++++ INFORMATION PROVIDED

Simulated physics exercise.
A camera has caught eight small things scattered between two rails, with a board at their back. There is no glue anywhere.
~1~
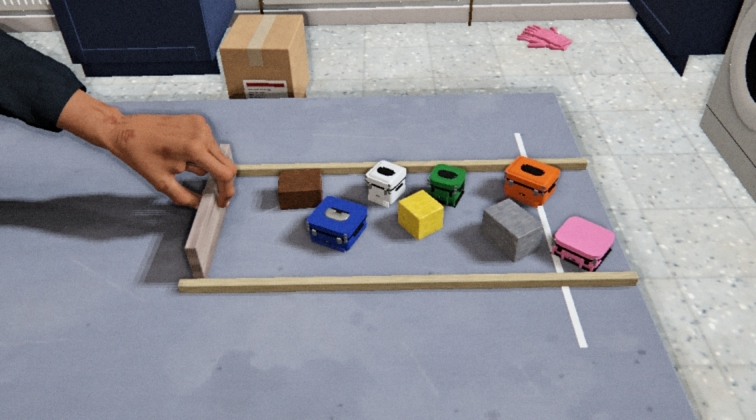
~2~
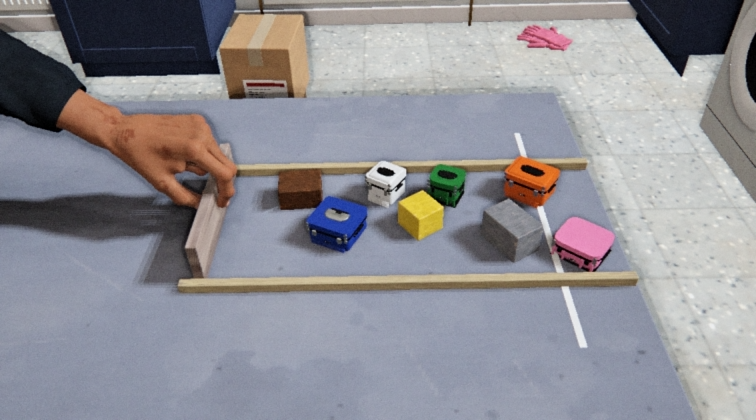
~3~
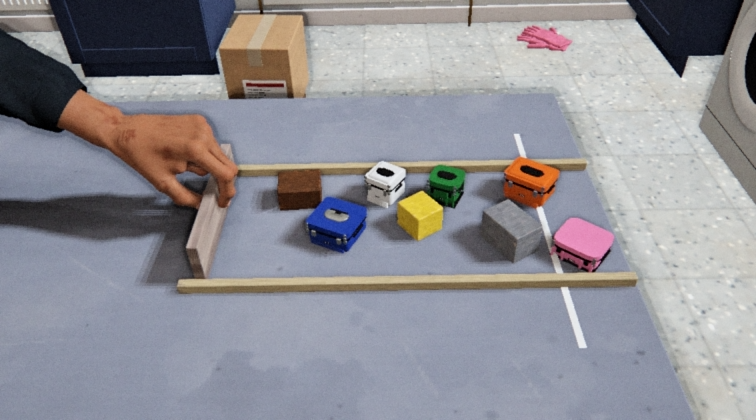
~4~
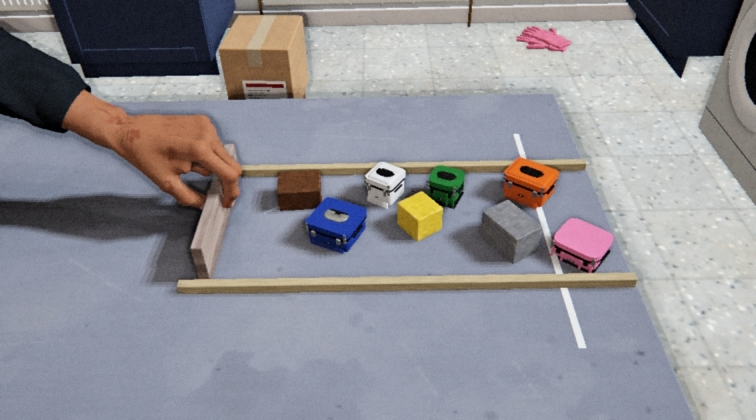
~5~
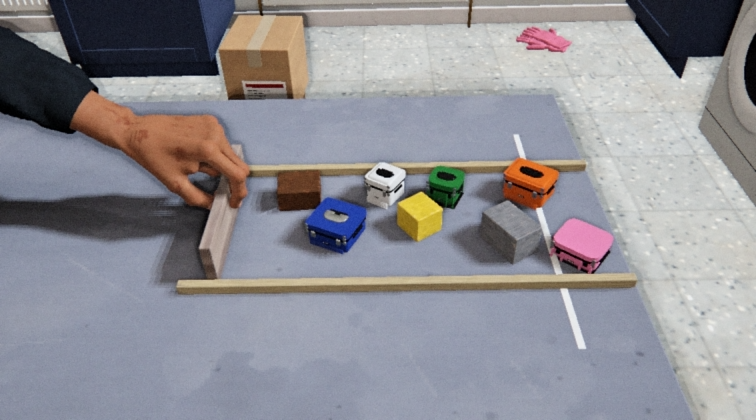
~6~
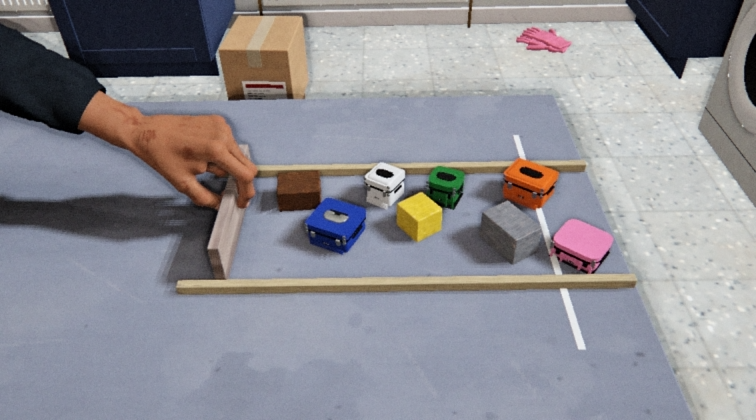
A hand held a wooden board upright behind small coloured cases and blocks lying between two rails, then slid it slightly to the right while the cases and blocks stayed in place.
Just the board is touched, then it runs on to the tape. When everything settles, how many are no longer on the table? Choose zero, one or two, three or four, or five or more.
When everything settles, three or four are no longer on the table.
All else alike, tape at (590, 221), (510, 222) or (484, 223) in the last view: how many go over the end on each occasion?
Try 1: 8; try 2: 2; try 3: 1.
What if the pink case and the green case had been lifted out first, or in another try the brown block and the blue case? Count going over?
I'd say 1 the first time and 2 the second time.
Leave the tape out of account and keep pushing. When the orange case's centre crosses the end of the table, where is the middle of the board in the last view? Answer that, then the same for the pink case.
First one: Around (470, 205). Other one: Around (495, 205).
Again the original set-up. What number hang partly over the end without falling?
3 of them.
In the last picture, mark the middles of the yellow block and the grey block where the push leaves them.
Result: One at about (603, 204), the other at about (601, 242).
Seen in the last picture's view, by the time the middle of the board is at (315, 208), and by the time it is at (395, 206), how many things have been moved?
Well, it's 2 at the first one and 5 at the second.
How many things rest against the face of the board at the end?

++++++++

Set down the material above as is, without any pictures.

= IN RESPONSE =
Simulated physics exercise.
A camera has caught eight small things scattered between two rails, with a board at their back. There is no glue anywhere.
~1~
~2~
~3~
~4~
~5~
~6~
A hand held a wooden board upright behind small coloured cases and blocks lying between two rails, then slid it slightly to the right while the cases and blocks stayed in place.
Just the board is touched, then it runs on to the tape. When everything settles, how many are no longer on the table? Choose zero, one or two, three or four, or five or more.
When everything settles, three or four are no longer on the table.
All else alike, tape at (590, 221), (510, 222) or (484, 223) in the last view: how many go over the end on each occasion?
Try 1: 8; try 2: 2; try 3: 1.
What if the pink case and the green case had been lifted out first, or in another try the brown block and the blue case? Count going over?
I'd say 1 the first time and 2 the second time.
Leave the tape out of account and keep pushing. When the orange case's centre crosses the end of the table, where is the middle of the board in the last view? Answer that, then the same for the pink case.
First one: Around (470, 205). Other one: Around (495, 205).
Again the original set-up. What number hang partly over the end without falling?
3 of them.
In the last picture, mark the middles of the yellow block and the grey block where the push leaves them.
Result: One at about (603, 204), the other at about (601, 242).
Seen in the last picture's view, by the time the middle of the board is at (315, 208), and by the time it is at (395, 206), how many things have been moved?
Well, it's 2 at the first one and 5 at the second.
How many things rest against the face of the board at the end?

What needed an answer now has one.